DATA EXTRACT:
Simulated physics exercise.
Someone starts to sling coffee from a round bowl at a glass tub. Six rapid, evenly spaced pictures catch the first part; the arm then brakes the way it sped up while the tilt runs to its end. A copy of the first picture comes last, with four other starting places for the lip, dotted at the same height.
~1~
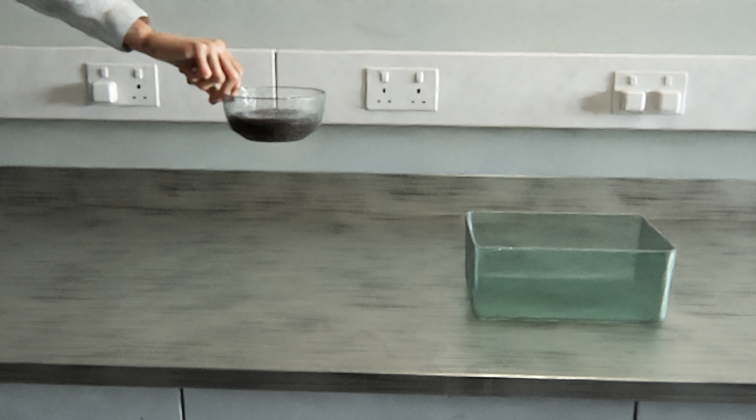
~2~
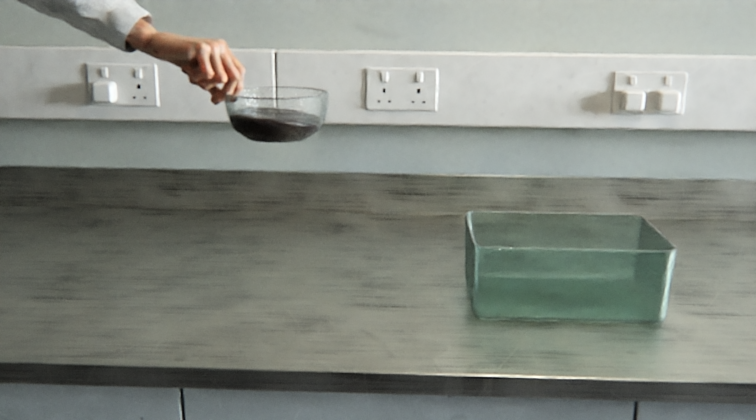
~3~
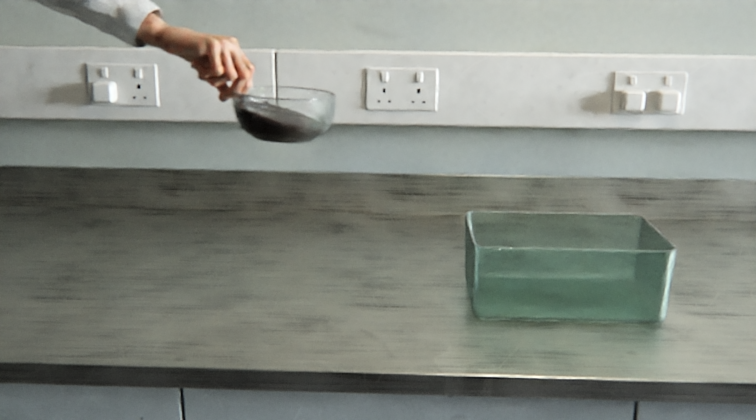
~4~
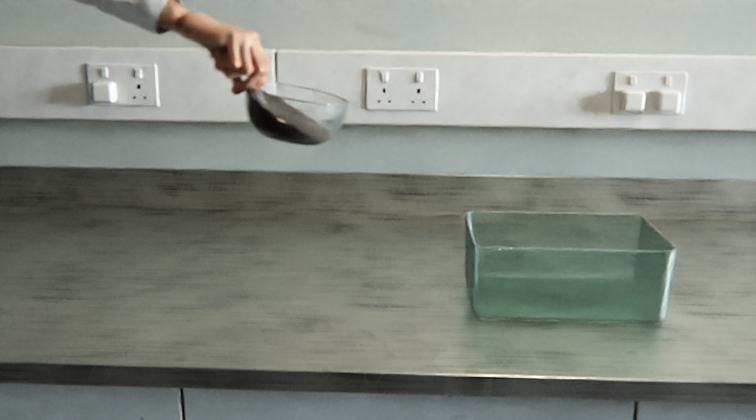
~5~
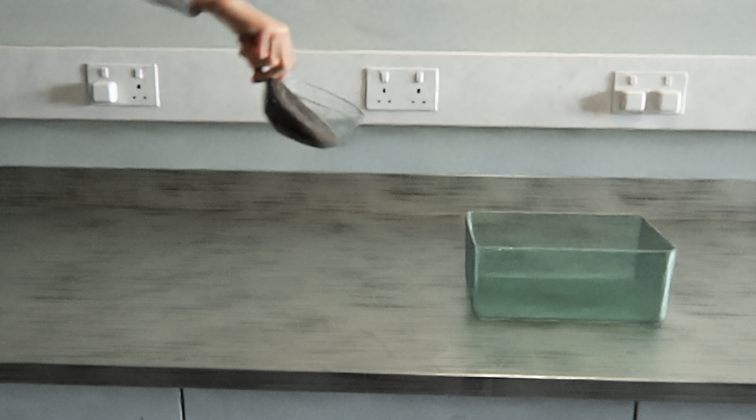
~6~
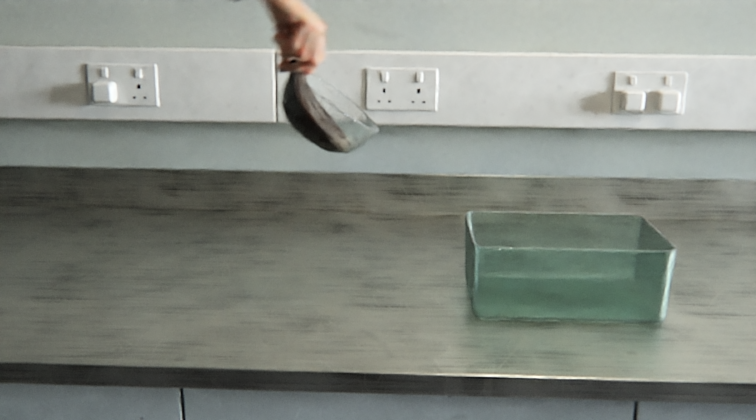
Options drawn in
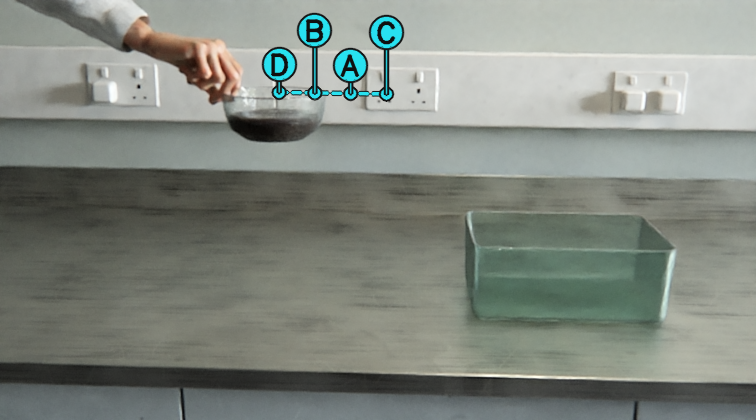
At first, a hand at the upper left holds a round glass bowl of dark liquid level above a counter, with a greenish glass tub sitting at the right. The hand then moves rightward, tilting the bowl gradually and then more steeply, as the dark liquid shifts inside the slanting bowl.
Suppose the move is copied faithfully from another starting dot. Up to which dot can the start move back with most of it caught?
It is A.
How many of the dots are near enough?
Two of the four.
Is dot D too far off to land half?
Yes, that goes wrong.
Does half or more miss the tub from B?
Yes, it does.
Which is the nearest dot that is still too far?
B it is.
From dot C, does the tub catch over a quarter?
Yes, it does.
In cyan, A at (350, 93); B at (314, 92); C at (386, 94); D at (279, 92).
With A, about 62 % lands in the tub, 29 % falls short and 8 % goes beside or beyond.
With B, about 31 % lands in the tub, 65 % falls short and 4 % goes beside or beyond.
With C, about 82 % lands in the tub, 7 % falls short and 11 % goes beside or beyond.
With D, about 4 % lands in the tub, 94 % falls short.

GIVEN REQUEST: Restate the data above word for word. Skip every picture.

FINISHED ANSWER:
Simulated physics exercise.
Someone starts to sling coffee from a round bowl at a glass tub. Six rapid, evenly spaced pictures catch the first part; the arm then brakes the way it sped up while the tilt runs to its end. A copy of the first picture comes last, with four other starting places for the lip, dotted at the same height.
~1~
~2~
~3~
~4~
~5~
~6~
Options drawn in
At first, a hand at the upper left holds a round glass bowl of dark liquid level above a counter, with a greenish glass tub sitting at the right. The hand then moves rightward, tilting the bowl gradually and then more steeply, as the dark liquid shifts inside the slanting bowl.
Suppose the move is copied faithfully from another starting dot. Up to which dot can the start move back with most of it caught?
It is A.
How many of the dots are near enough?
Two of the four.
Is dot D too far off to land half?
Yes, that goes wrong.
Does half or more miss the tub from B?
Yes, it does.
Which is the nearest dot that is still too far?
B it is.
From dot C, does the tub catch over a quarter?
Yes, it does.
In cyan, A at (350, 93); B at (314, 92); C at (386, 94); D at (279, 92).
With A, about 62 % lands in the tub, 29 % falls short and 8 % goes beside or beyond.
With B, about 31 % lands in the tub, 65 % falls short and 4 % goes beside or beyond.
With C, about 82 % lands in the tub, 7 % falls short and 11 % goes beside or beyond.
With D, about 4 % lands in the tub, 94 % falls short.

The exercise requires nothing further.